Question dataset excerpts

◇ ◇ ◇ ◇

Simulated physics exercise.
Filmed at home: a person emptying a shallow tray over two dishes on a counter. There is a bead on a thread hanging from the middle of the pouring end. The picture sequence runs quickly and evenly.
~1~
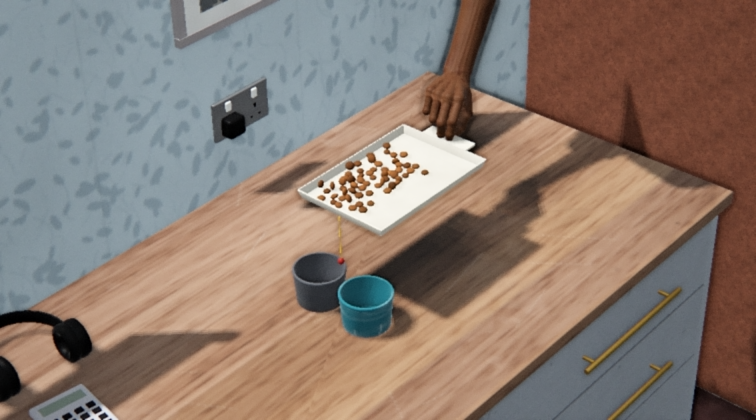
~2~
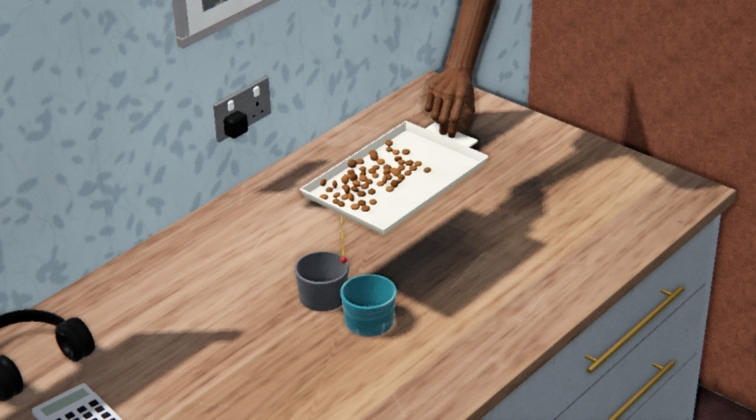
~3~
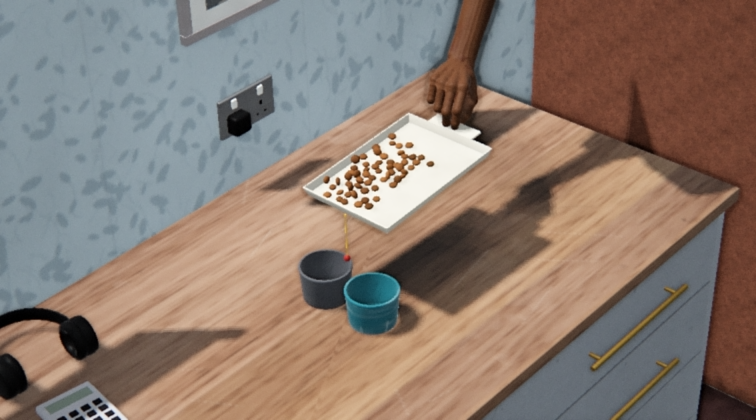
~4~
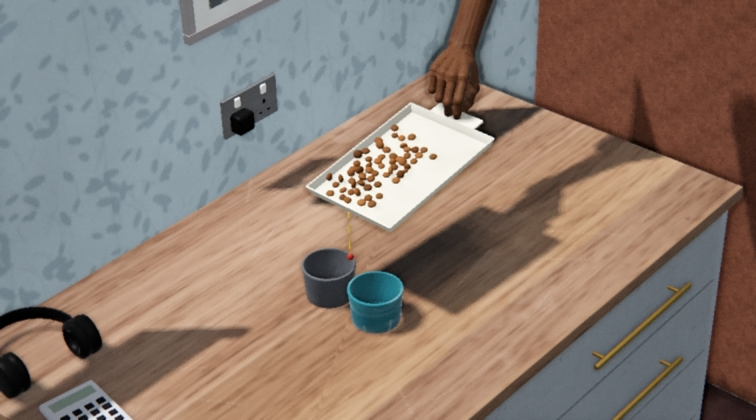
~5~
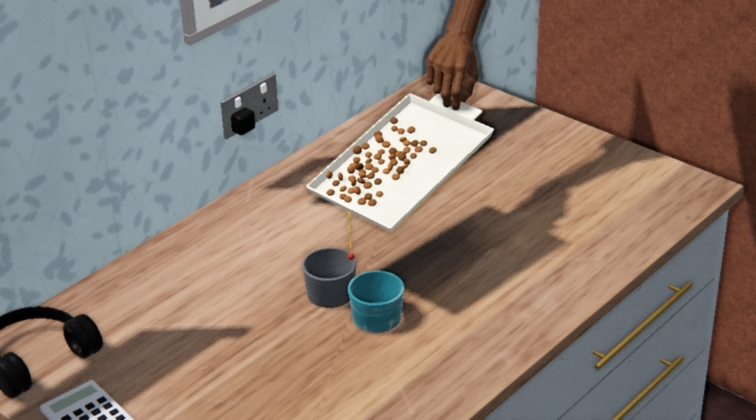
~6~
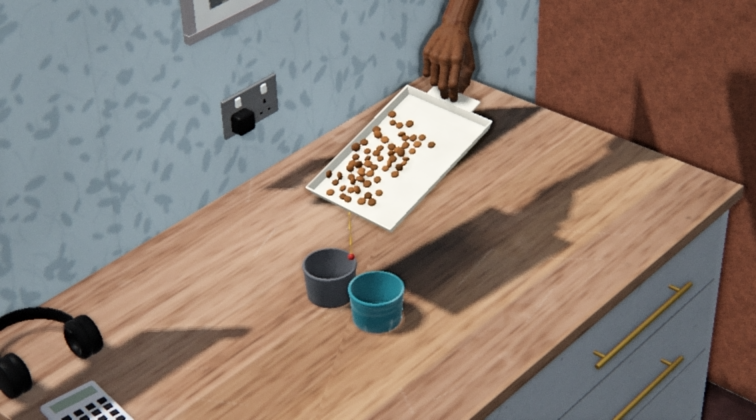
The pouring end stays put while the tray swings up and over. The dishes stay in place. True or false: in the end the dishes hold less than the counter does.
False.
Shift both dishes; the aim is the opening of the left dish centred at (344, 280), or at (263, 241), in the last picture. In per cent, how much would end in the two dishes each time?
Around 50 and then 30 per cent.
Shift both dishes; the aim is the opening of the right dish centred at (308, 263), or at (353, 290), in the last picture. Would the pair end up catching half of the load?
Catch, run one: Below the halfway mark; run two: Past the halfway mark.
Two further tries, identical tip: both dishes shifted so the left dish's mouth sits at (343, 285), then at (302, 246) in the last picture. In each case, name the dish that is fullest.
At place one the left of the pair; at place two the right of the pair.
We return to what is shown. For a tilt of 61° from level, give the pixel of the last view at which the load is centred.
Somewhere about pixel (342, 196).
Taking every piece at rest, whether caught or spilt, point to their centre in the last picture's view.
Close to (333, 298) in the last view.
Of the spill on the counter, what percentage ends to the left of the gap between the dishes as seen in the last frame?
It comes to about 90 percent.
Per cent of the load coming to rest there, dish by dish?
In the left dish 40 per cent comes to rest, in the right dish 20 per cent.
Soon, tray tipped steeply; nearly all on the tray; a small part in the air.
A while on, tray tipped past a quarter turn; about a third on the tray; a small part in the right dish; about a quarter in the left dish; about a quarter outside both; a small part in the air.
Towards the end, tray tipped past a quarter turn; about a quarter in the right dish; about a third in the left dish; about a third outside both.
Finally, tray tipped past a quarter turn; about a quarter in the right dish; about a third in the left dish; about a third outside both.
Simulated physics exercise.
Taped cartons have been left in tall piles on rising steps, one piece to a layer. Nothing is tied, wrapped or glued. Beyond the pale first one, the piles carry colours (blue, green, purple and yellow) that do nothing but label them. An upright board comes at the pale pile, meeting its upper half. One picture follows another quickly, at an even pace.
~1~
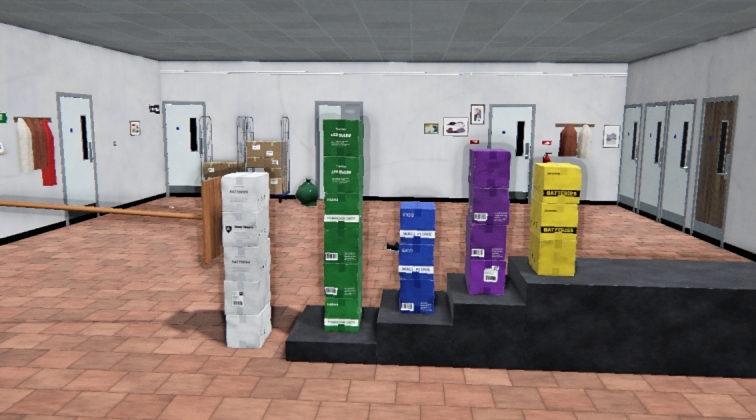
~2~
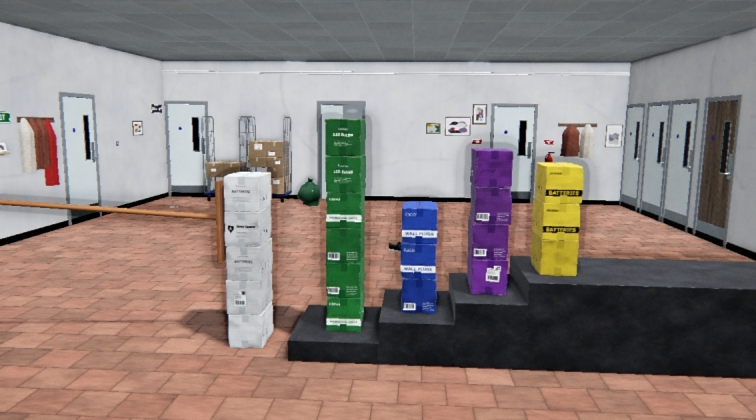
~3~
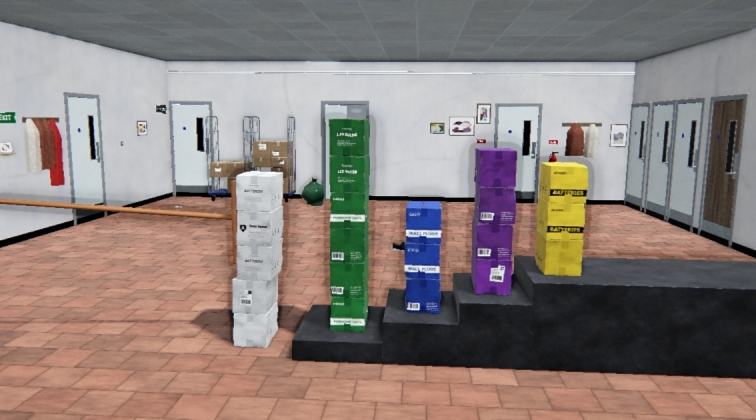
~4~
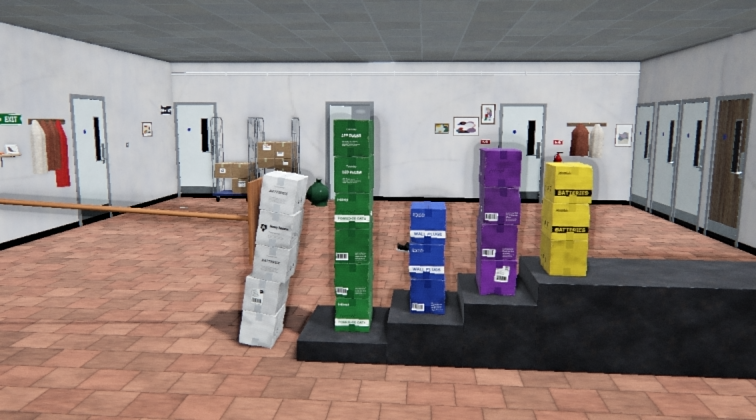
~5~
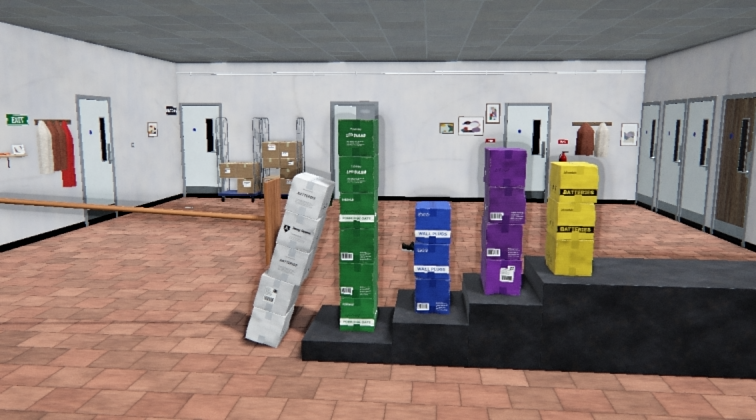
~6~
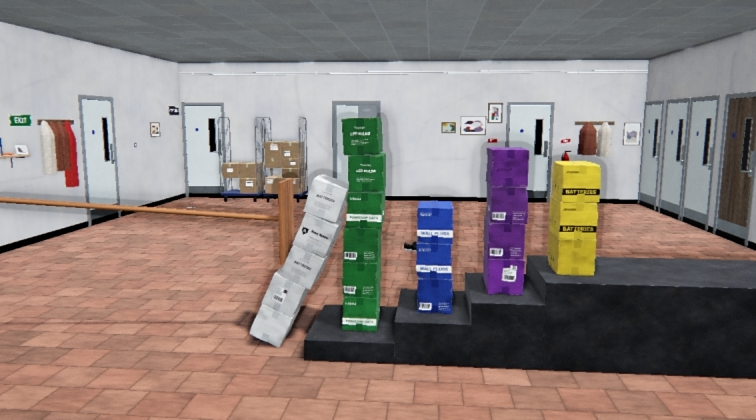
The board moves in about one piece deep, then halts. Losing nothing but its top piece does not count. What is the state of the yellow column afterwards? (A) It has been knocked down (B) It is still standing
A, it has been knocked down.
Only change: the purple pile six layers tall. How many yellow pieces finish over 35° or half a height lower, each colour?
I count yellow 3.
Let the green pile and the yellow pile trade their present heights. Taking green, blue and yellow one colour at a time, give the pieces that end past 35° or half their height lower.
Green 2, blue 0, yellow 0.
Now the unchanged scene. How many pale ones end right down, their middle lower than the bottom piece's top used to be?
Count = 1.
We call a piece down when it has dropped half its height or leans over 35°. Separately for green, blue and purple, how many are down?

◇ ◇ ◇ ◇

Print all of the entries word for word. Omit the pictures they contain.

Simulated physics exercise.
Filmed at home: a person emptying a shallow tray over two dishes on a counter. There is a bead on a thread hanging from the middle of the pouring end. The picture sequence runs quickly and evenly.
~1~
~2~
~3~
~4~
~5~
~6~
The pouring end stays put while the tray swings up and over. The dishes stay in place. True or false: in the end the dishes hold less than the counter does.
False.
Shift both dishes; the aim is the opening of the left dish centred at (344, 280), or at (263, 241), in the last picture. In per cent, how much would end in the two dishes each time?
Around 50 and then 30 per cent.
Shift both dishes; the aim is the opening of the right dish centred at (308, 263), or at (353, 290), in the last picture. Would the pair end up catching half of the load?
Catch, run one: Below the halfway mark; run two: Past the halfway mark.
Two further tries, identical tip: both dishes shifted so the left dish's mouth sits at (343, 285), then at (302, 246) in the last picture. In each case, name the dish that is fullest.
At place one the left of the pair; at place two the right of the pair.
We return to what is shown. For a tilt of 61° from level, give the pixel of the last view at which the load is centred.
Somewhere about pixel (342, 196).
Taking every piece at rest, whether caught or spilt, point to their centre in the last picture's view.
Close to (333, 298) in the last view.
Of the spill on the counter, what percentage ends to the left of the gap between the dishes as seen in the last frame?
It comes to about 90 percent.
Per cent of the load coming to rest there, dish by dish?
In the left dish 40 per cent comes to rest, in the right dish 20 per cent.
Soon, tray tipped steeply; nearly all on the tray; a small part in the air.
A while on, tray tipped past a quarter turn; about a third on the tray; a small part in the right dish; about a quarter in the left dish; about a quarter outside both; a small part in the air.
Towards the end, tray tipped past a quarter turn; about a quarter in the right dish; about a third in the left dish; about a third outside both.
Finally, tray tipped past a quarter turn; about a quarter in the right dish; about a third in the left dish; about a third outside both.
Simulated physics exercise.
Taped cartons have been left in tall piles on rising steps, one piece to a layer. Nothing is tied, wrapped or glued. Beyond the pale first one, the piles carry colours (blue, green, purple and yellow) that do nothing but label them. An upright board comes at the pale pile, meeting its upper half. One picture follows another quickly, at an even pace.
~1~
~2~
~3~
~4~
~5~
~6~
The board moves in about one piece deep, then halts. Losing nothing but its top piece does not count. What is the state of the yellow column afterwards? (A) It has been knocked down (B) It is still standing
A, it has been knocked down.
Only change: the purple pile six layers tall. How many yellow pieces finish over 35° or half a height lower, each colour?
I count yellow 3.
Let the green pile and the yellow pile trade their present heights. Taking green, blue and yellow one colour at a time, give the pieces that end past 35° or half their height lower.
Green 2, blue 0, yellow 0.
Now the unchanged scene. How many pale ones end right down, their middle lower than the bottom piece's top used to be?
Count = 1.
We call a piece down when it has dropped half its height or leans over 35°. Separately for green, blue and purple, how many are down?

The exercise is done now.